• **EXERCISE DETAILS**:
Do not include the pictures; repeat the rest of the data exactly.
──────────
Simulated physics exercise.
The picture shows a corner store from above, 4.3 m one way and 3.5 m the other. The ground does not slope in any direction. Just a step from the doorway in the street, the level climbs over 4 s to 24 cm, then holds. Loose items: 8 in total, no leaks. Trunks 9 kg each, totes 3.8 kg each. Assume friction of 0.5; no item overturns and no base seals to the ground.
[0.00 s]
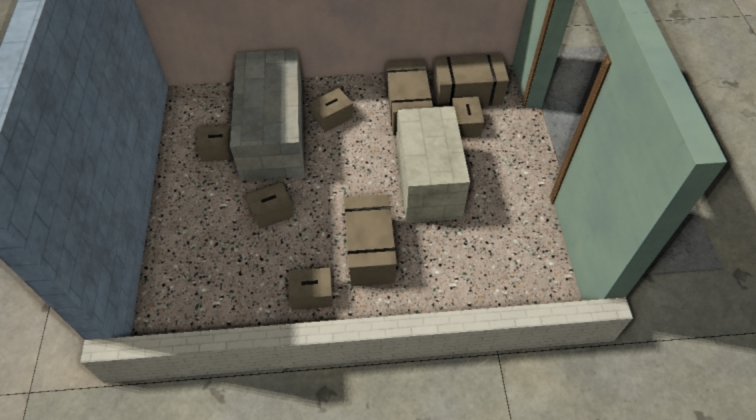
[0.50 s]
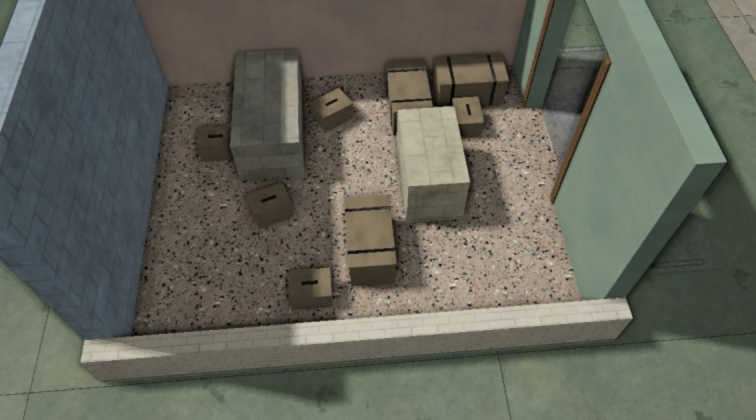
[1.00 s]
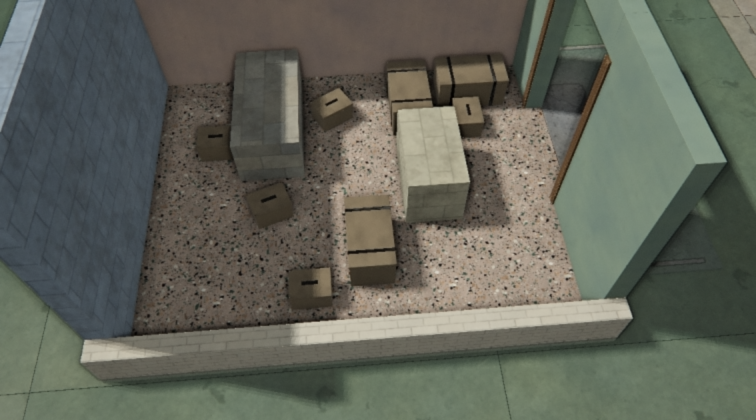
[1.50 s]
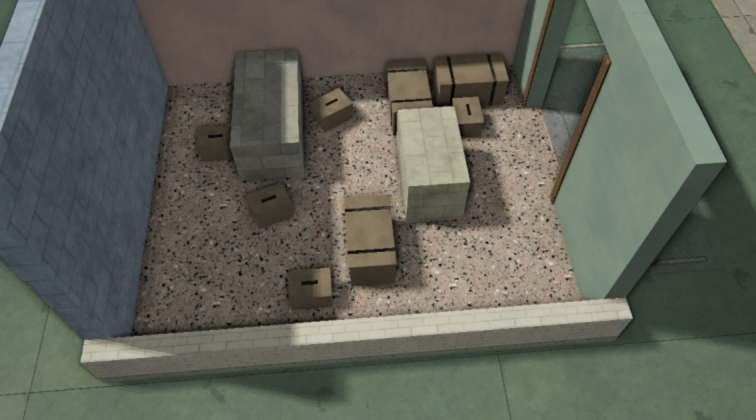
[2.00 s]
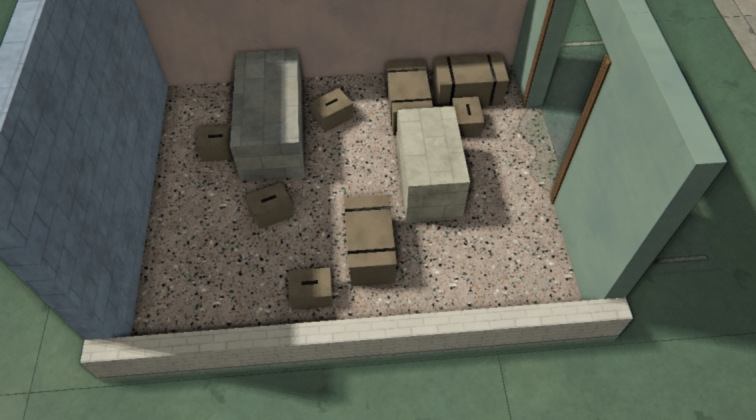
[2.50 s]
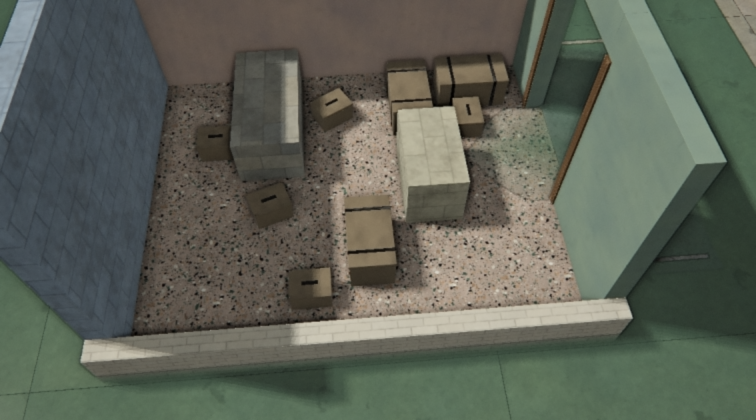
In a small walled room seen from above, greenish water covered the ground outside, then began seeping thinly through the doorway on the right onto the speckled floor, while the scattered boxes stayed still.
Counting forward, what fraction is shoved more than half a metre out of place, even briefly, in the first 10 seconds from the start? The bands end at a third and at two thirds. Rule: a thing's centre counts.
Displaced share: Medium, one to two thirds.
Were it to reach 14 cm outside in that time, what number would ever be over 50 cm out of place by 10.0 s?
In that case the number is 4.
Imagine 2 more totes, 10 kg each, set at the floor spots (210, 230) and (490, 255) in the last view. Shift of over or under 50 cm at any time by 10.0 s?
Note: Item 1 stays inside the limit; item 2 exceeds the limit.
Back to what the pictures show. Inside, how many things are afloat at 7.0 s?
Count: 4.
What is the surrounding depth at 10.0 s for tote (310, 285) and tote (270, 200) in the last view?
Some 8 cm at the first, some 5 cm at the second.
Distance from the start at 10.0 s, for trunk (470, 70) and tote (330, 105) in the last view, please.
5 cm, 300 cm.
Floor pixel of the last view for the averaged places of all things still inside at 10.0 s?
I'd say about (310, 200) in the last view.
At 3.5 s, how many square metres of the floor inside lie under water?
──────────
• **OUTPUT OF THE TASK**:
Simulated physics exercise.
The picture shows a corner store from above, 4.3 m one way and 3.5 m the other. The ground does not slope in any direction. Just a step from the doorway in the street, the level climbs over 4 s to 24 cm, then holds. Loose items: 8 in total, no leaks. Trunks 9 kg each, totes 3.8 kg each. Assume friction of 0.5; no item overturns and no base seals to the ground.
[0.00 s]
[0.50 s]
[1.00 s]
[1.50 s]
[2.00 s]
[2.50 s]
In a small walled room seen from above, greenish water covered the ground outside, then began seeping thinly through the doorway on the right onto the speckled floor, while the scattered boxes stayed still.
Counting forward, what fraction is shoved more than half a metre out of place, even briefly, in the first 10 seconds from the start? The bands end at a third and at two thirds. Rule: a thing's centre counts.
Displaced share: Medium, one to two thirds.
Were it to reach 14 cm outside in that time, what number would ever be over 50 cm out of place by 10.0 s?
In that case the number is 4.
Imagine 2 more totes, 10 kg each, set at the floor spots (210, 230) and (490, 255) in the last view. Shift of over or under 50 cm at any time by 10.0 s?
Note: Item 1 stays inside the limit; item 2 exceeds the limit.
Back to what the pictures show. Inside, how many things are afloat at 7.0 s?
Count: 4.
What is the surrounding depth at 10.0 s for tote (310, 285) and tote (270, 200) in the last view?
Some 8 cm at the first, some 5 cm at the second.
Distance from the start at 10.0 s, for trunk (470, 70) and tote (330, 105) in the last view, please.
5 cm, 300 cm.
Floor pixel of the last view for the averaged places of all things still inside at 10.0 s?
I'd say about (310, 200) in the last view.
At 3.5 s, how many square metres of the floor inside lie under water?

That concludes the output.